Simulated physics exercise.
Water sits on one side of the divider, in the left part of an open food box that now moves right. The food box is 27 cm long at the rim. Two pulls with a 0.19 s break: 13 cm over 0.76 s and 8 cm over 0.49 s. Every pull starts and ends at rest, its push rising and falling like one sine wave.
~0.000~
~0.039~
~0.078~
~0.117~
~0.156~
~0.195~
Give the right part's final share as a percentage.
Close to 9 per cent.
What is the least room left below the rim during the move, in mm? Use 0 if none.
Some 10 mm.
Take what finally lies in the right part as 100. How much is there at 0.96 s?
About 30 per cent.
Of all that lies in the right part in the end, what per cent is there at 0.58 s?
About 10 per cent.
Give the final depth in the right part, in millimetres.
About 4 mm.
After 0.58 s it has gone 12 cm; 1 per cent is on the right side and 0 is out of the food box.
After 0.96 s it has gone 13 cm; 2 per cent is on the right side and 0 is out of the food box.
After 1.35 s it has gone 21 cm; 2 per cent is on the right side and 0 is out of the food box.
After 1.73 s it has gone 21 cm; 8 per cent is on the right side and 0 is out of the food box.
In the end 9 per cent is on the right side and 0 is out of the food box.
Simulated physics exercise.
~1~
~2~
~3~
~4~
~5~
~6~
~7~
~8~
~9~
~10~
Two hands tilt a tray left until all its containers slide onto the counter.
◇ ◇ ◇ ◇ ◇
| EXERCISE INSTRUCTIONS |
All of the entries need to be reproduced exactly; please write them out.

| RESULT FOR THIS EXERCISE |
Simulated physics exercise.
Water sits on one side of the divider, in the left part of an open food box that now moves right. The food box is 27 cm long at the rim. Two pulls with a 0.19 s break: 13 cm over 0.76 s and 8 cm over 0.49 s. Every pull starts and ends at rest, its push rising and falling like one sine wave.
~0.000~
~0.039~
~0.078~
~0.117~
~0.156~
~0.195~
Give the right part's final share as a percentage.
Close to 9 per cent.
What is the least room left below the rim during the move, in mm? Use 0 if none.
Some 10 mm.
Take what finally lies in the right part as 100. How much is there at 0.96 s?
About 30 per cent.
Of all that lies in the right part in the end, what per cent is there at 0.58 s?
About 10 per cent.
Give the final depth in the right part, in millimetres.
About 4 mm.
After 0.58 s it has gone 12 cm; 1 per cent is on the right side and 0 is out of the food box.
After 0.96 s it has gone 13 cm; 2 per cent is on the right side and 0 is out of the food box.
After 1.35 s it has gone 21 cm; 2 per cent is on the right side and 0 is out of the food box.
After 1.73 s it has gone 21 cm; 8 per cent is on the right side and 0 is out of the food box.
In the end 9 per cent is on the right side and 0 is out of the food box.
Simulated physics exercise.
~1~
~2~
~3~
~4~
~5~
~6~
~7~
~8~
~9~
~10~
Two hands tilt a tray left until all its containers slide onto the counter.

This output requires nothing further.